[START OF Information provided]

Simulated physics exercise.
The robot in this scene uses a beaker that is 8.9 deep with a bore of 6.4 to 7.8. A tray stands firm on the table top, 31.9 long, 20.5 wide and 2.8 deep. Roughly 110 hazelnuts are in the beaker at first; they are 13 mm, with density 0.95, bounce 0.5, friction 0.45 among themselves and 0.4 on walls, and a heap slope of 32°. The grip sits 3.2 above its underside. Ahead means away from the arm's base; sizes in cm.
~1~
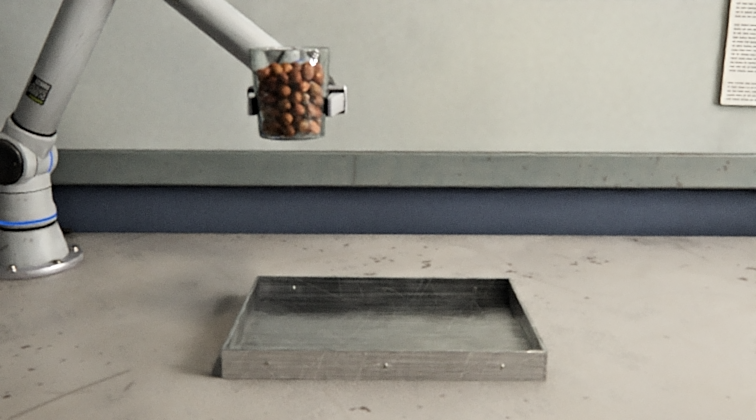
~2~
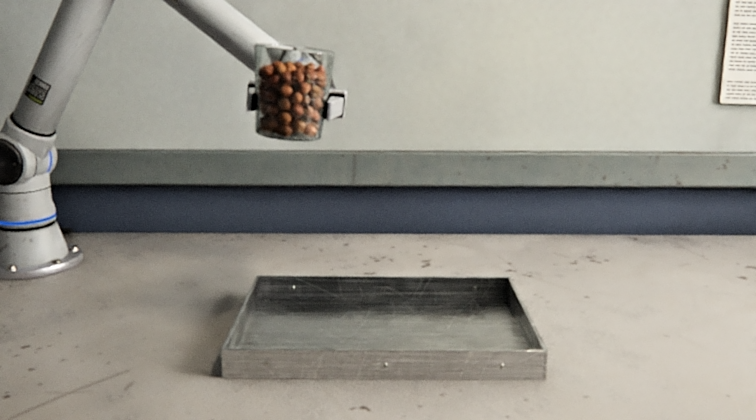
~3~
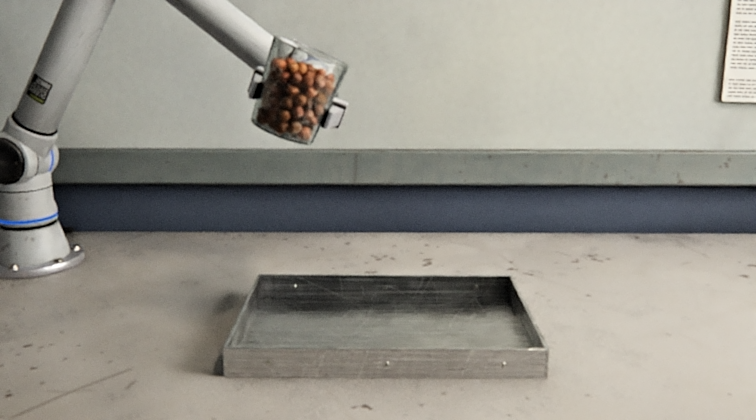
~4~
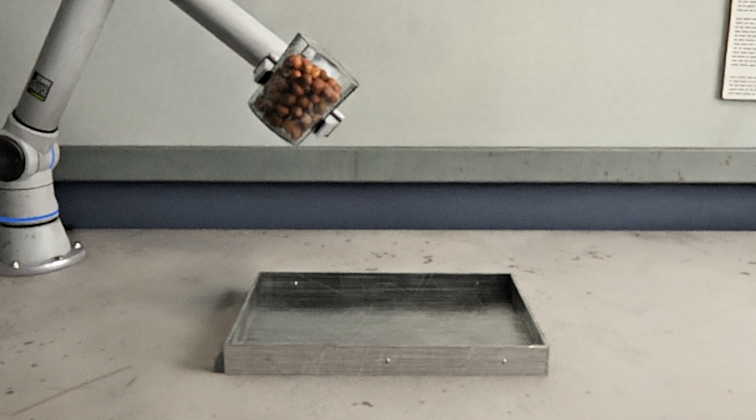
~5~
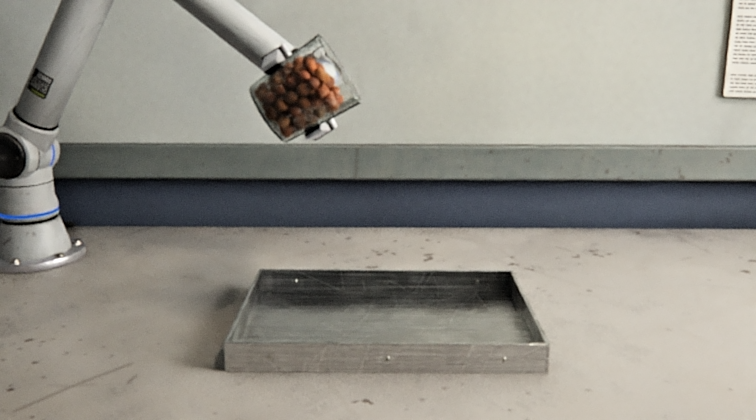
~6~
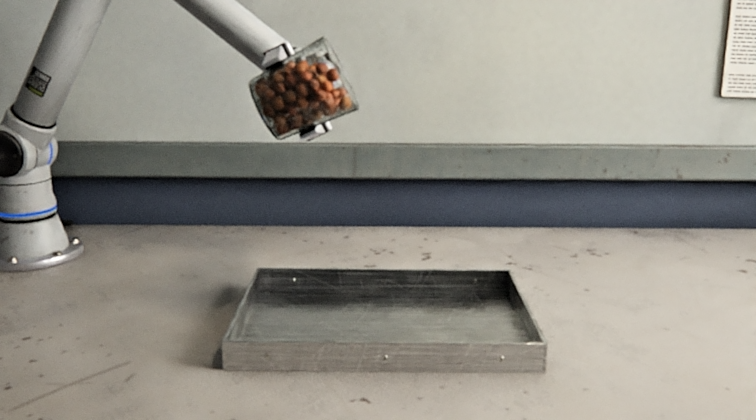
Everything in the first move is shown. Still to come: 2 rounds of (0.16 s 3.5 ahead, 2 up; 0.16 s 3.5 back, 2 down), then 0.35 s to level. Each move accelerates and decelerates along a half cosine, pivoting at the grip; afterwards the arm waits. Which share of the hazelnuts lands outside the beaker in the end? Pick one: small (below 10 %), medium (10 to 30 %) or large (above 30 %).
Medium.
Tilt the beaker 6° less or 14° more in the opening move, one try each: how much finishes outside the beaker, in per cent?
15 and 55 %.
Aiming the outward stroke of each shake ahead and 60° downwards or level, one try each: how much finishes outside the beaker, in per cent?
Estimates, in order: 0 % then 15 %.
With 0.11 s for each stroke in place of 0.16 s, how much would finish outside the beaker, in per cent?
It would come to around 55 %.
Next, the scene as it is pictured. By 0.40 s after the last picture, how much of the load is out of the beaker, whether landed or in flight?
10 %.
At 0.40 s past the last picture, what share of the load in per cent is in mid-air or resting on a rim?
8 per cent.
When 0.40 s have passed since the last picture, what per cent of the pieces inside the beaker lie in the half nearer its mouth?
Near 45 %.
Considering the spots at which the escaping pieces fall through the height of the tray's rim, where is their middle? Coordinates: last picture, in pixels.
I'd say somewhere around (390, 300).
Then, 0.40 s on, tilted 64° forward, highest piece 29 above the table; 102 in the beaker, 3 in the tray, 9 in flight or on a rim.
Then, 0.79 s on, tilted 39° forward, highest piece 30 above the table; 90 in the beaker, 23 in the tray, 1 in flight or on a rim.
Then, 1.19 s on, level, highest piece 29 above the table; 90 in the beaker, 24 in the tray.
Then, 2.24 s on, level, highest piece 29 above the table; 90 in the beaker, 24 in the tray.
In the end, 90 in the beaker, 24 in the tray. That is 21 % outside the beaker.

[END OF Information provided]

Directions:
Repeat the data in full and exactly. Omit pictures.

Solution:
Simulated physics exercise.
The robot in this scene uses a beaker that is 8.9 deep with a bore of 6.4 to 7.8. A tray stands firm on the table top, 31.9 long, 20.5 wide and 2.8 deep. Roughly 110 hazelnuts are in the beaker at first; they are 13 mm, with density 0.95, bounce 0.5, friction 0.45 among themselves and 0.4 on walls, and a heap slope of 32°. The grip sits 3.2 above its underside. Ahead means away from the arm's base; sizes in cm.
~1~
~2~
~3~
~4~
~5~
~6~
Everything in the first move is shown. Still to come: 2 rounds of (0.16 s 3.5 ahead, 2 up; 0.16 s 3.5 back, 2 down), then 0.35 s to level. Each move accelerates and decelerates along a half cosine, pivoting at the grip; afterwards the arm waits. Which share of the hazelnuts lands outside the beaker in the end? Pick one: small (below 10 %), medium (10 to 30 %) or large (above 30 %).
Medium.
Tilt the beaker 6° less or 14° more in the opening move, one try each: how much finishes outside the beaker, in per cent?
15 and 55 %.
Aiming the outward stroke of each shake ahead and 60° downwards or level, one try each: how much finishes outside the beaker, in per cent?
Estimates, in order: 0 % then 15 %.
With 0.11 s for each stroke in place of 0.16 s, how much would finish outside the beaker, in per cent?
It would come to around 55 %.
Next, the scene as it is pictured. By 0.40 s after the last picture, how much of the load is out of the beaker, whether landed or in flight?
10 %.
At 0.40 s past the last picture, what share of the load in per cent is in mid-air or resting on a rim?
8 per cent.
When 0.40 s have passed since the last picture, what per cent of the pieces inside the beaker lie in the half nearer its mouth?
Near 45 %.
Considering the spots at which the escaping pieces fall through the height of the tray's rim, where is their middle? Coordinates: last picture, in pixels.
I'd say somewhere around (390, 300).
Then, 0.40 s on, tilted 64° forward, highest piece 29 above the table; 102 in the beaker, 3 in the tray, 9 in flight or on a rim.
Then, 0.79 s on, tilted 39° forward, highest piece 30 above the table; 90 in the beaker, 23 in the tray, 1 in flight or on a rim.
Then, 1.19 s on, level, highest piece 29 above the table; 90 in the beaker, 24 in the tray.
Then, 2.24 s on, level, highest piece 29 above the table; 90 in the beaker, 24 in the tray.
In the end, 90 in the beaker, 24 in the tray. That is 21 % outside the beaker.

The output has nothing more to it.